> [TASK TO COMPLETE]:
List all the lines in these records that hold "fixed".

> [THE INPUT]:
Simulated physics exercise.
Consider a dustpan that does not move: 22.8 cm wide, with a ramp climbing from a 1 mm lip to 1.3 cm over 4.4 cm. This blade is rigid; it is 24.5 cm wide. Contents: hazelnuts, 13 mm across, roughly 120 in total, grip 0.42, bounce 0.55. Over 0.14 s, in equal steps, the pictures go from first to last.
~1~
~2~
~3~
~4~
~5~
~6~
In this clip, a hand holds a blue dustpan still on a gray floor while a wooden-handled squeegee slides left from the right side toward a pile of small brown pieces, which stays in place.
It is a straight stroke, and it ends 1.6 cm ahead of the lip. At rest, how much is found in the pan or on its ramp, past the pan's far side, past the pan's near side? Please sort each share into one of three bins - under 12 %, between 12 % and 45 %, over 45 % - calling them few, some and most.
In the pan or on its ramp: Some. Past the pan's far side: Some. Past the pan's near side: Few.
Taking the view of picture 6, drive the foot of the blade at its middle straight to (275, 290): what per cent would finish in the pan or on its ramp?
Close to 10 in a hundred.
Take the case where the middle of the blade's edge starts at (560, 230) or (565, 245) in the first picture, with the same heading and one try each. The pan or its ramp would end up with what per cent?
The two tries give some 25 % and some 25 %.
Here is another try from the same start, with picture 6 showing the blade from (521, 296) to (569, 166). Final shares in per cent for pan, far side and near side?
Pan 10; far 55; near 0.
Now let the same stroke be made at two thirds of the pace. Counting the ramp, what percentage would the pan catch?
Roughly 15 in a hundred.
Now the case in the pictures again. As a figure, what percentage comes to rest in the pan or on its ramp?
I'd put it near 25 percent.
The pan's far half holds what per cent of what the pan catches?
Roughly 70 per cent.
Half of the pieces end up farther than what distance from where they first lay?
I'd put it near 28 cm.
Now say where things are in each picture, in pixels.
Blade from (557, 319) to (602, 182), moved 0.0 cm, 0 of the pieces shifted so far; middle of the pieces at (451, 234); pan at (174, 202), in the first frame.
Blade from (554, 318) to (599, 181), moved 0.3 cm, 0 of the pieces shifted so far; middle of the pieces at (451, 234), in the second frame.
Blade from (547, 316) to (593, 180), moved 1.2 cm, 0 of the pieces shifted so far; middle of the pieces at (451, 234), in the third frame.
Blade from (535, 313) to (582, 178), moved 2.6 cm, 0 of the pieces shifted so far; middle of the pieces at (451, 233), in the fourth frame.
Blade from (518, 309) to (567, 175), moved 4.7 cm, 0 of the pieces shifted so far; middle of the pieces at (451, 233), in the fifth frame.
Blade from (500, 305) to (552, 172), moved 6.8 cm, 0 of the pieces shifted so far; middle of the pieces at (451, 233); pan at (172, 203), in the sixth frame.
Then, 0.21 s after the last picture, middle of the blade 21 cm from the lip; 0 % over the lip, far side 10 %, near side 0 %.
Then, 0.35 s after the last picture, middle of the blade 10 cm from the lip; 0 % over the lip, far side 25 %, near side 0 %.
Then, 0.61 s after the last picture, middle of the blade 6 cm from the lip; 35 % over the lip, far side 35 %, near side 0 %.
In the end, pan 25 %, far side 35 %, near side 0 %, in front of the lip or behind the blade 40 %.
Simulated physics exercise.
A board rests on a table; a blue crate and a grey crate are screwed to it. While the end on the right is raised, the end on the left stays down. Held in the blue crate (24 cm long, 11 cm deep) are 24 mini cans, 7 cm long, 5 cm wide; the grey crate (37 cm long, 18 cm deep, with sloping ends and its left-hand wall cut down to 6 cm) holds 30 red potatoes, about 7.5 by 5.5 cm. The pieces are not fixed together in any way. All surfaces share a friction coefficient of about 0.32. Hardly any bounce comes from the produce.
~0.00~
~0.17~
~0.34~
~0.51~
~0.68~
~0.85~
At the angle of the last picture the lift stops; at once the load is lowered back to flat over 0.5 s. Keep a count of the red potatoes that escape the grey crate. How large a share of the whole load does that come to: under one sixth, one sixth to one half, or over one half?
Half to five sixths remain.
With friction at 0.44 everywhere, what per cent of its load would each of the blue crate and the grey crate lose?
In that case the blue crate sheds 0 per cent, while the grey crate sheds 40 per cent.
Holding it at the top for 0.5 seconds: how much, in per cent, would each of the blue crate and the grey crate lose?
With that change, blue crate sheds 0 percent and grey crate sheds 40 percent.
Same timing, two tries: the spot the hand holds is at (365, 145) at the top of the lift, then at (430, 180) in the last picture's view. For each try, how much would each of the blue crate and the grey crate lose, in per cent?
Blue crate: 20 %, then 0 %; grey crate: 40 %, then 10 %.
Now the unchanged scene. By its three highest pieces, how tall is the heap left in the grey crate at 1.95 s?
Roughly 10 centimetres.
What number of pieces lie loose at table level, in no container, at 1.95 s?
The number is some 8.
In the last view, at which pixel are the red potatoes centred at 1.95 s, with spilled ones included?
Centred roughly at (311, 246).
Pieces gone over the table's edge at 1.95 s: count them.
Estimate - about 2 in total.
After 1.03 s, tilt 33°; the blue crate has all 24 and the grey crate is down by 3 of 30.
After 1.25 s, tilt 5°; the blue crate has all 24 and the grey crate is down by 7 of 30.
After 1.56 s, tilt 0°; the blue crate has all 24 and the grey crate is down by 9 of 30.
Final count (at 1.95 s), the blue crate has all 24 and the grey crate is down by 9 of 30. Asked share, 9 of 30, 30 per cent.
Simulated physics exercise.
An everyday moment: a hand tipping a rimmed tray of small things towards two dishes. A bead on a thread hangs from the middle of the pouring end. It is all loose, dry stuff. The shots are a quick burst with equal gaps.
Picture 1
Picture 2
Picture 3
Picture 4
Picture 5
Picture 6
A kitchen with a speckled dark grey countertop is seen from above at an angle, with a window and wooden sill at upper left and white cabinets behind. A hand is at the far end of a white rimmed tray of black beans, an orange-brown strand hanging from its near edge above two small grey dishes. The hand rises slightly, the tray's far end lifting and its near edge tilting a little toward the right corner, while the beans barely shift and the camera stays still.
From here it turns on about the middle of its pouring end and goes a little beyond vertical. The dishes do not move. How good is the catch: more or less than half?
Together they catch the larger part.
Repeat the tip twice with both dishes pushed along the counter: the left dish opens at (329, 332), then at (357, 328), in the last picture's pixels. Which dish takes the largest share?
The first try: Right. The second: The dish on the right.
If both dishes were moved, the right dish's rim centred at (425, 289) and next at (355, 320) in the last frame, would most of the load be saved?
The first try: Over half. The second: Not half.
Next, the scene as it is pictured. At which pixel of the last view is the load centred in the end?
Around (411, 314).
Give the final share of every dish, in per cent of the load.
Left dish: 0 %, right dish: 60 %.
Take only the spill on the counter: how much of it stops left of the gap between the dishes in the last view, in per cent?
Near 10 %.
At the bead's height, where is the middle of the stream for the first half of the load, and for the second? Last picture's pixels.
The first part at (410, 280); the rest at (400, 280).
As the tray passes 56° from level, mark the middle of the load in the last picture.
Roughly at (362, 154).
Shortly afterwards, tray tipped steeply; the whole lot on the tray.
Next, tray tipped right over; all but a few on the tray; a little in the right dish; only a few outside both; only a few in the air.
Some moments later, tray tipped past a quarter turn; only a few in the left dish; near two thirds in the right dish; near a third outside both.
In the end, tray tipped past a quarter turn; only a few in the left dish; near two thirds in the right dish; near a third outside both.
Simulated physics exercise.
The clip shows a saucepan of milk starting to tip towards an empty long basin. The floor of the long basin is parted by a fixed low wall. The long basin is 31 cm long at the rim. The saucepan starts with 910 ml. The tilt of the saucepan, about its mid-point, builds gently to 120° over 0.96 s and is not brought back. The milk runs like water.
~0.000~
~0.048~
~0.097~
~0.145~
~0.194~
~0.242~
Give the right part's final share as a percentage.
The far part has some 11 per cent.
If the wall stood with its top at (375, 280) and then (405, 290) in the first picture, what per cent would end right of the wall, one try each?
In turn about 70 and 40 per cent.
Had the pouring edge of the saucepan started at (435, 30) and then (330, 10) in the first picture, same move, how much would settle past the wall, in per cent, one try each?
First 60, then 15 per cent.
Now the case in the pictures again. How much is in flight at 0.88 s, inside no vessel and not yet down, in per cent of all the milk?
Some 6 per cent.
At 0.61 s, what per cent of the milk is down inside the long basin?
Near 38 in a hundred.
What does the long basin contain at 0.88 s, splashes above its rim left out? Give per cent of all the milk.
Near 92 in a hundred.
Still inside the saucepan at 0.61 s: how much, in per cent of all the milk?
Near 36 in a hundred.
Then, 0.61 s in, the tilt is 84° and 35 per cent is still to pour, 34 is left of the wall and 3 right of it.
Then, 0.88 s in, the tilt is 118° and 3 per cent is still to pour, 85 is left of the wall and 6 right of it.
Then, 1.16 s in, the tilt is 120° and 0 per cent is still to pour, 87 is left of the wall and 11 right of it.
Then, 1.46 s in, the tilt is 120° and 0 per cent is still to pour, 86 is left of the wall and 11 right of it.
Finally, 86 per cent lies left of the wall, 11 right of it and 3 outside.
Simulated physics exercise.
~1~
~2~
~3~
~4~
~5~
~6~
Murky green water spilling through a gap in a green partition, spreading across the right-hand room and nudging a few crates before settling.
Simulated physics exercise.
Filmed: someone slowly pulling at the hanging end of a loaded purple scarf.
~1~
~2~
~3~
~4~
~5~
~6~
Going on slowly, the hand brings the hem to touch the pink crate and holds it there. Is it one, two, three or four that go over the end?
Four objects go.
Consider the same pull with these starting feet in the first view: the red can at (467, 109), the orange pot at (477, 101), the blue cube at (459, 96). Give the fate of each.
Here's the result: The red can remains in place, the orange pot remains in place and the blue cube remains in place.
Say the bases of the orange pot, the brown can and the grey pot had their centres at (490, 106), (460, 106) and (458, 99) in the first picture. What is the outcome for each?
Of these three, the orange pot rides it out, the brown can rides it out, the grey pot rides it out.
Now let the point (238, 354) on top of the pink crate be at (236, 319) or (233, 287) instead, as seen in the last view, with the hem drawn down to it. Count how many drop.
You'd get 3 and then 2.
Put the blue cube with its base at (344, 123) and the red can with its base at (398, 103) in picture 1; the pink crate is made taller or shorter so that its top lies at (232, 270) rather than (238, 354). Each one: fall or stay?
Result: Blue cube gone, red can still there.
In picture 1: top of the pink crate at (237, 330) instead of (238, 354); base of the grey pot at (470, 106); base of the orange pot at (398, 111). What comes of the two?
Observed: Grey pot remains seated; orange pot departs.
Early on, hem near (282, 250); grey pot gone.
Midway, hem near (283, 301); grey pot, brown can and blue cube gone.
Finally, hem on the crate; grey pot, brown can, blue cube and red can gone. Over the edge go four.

> [WRITTEN SOLUTION]:
A board rests on a table; a blue crate and a grey crate are screwed to it. While the end on the right is raised, the end on the left stays down. Held in the blue crate (24 cm long, 11 cm deep) are 24 mini cans, 7 cm long, 5 cm wide; the grey crate (37 cm long, 18 cm deep, with sloping ends and its left-hand wall cut down to 6 cm) holds 30 red potatoes, about 7.5 by 5.5 cm. The pieces are not fixed together in any way. All surfaces share a friction coefficient of about 0.32. Hardly any bounce comes from the produce.
The clip shows a saucepan of milk starting to tip towards an empty long basin. The floor of the long basin is parted by a fixed low wall. The long basin is 31 cm long at the rim. The saucepan starts with 910 ml. The tilt of the saucepan, about its mid-point, builds gently to 120° over 0.96 s and is not brought back. The milk runs like water.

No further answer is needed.